REQUIREMENTS: Locate the line that contains "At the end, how" and the line that contains "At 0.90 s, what". Copy both of them exactly, together with every line between them, and no others.

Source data

----

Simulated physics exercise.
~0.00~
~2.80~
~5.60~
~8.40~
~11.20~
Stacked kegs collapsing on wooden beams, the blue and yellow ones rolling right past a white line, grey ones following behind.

----

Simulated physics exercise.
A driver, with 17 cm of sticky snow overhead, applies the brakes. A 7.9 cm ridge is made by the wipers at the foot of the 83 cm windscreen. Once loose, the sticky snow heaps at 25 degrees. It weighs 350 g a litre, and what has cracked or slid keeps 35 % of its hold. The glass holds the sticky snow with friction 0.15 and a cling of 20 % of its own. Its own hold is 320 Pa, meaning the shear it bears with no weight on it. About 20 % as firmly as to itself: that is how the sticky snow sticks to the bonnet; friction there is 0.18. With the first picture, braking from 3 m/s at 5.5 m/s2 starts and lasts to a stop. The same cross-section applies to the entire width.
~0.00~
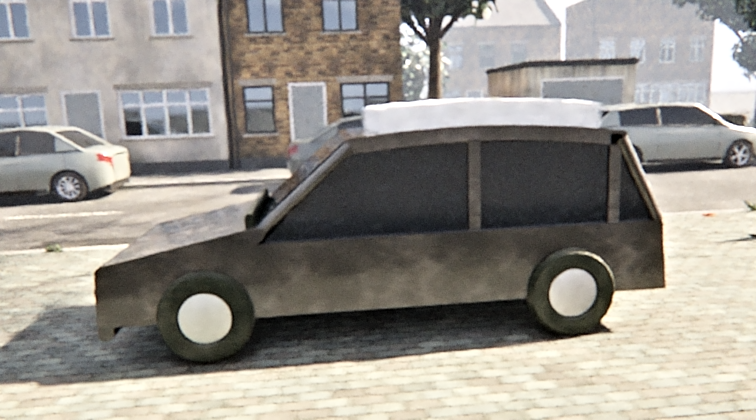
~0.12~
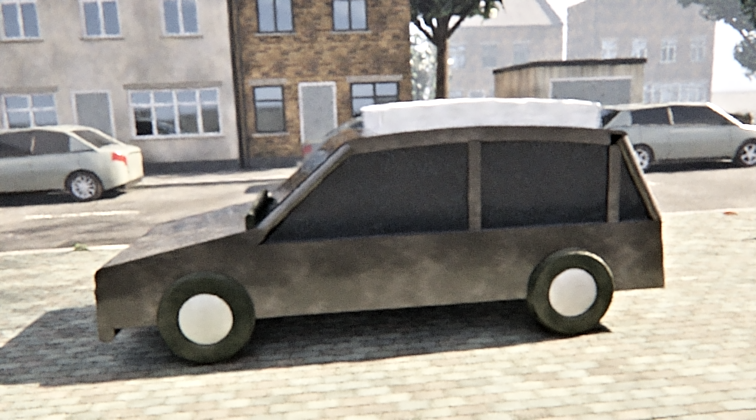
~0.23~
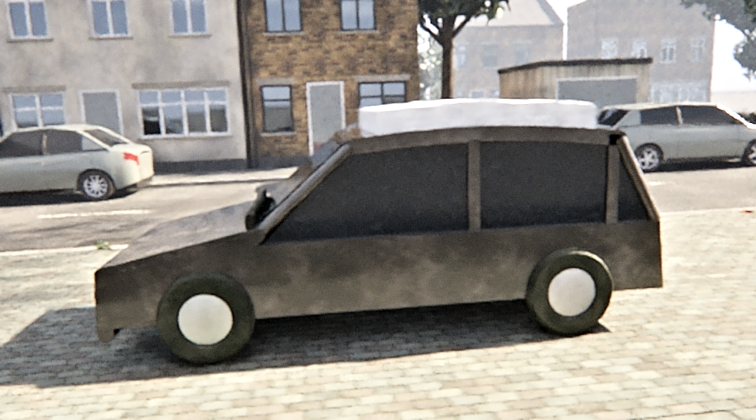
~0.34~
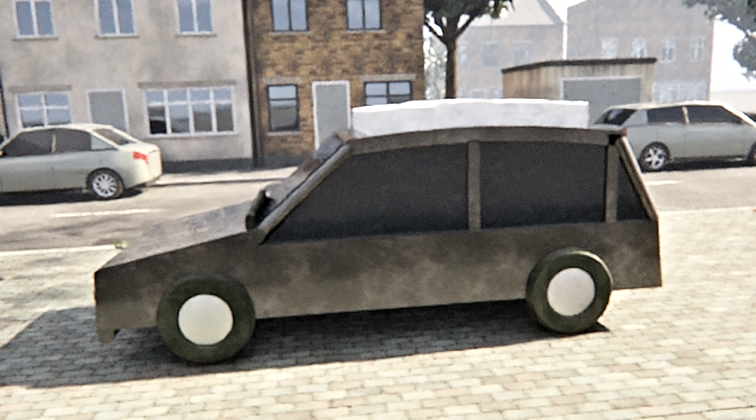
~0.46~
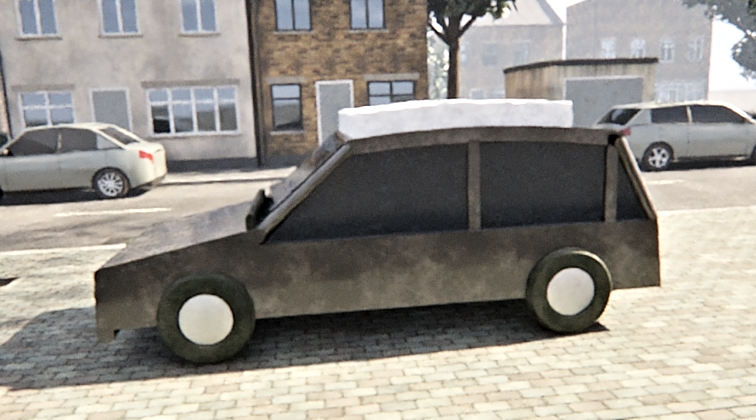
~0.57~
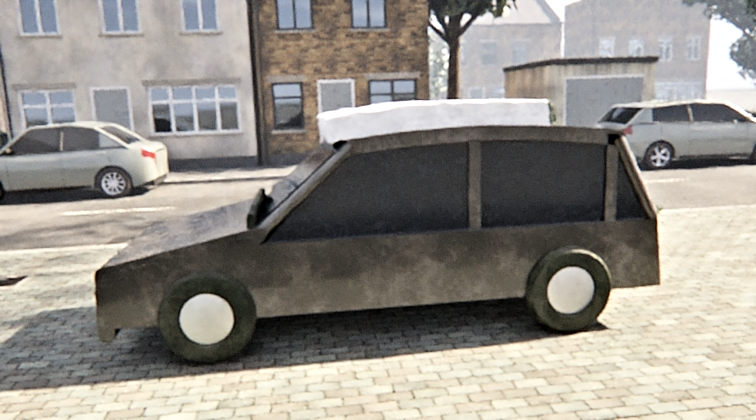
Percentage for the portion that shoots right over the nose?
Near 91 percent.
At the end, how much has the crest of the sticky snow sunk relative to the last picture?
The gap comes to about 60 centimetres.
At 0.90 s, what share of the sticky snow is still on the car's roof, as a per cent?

----

SOLUTION:
At the end, how much has the crest of the sticky snow sunk relative to the last picture?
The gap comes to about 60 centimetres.
At 0.90 s, what share of the sticky snow is still on the car's roof, as a per cent?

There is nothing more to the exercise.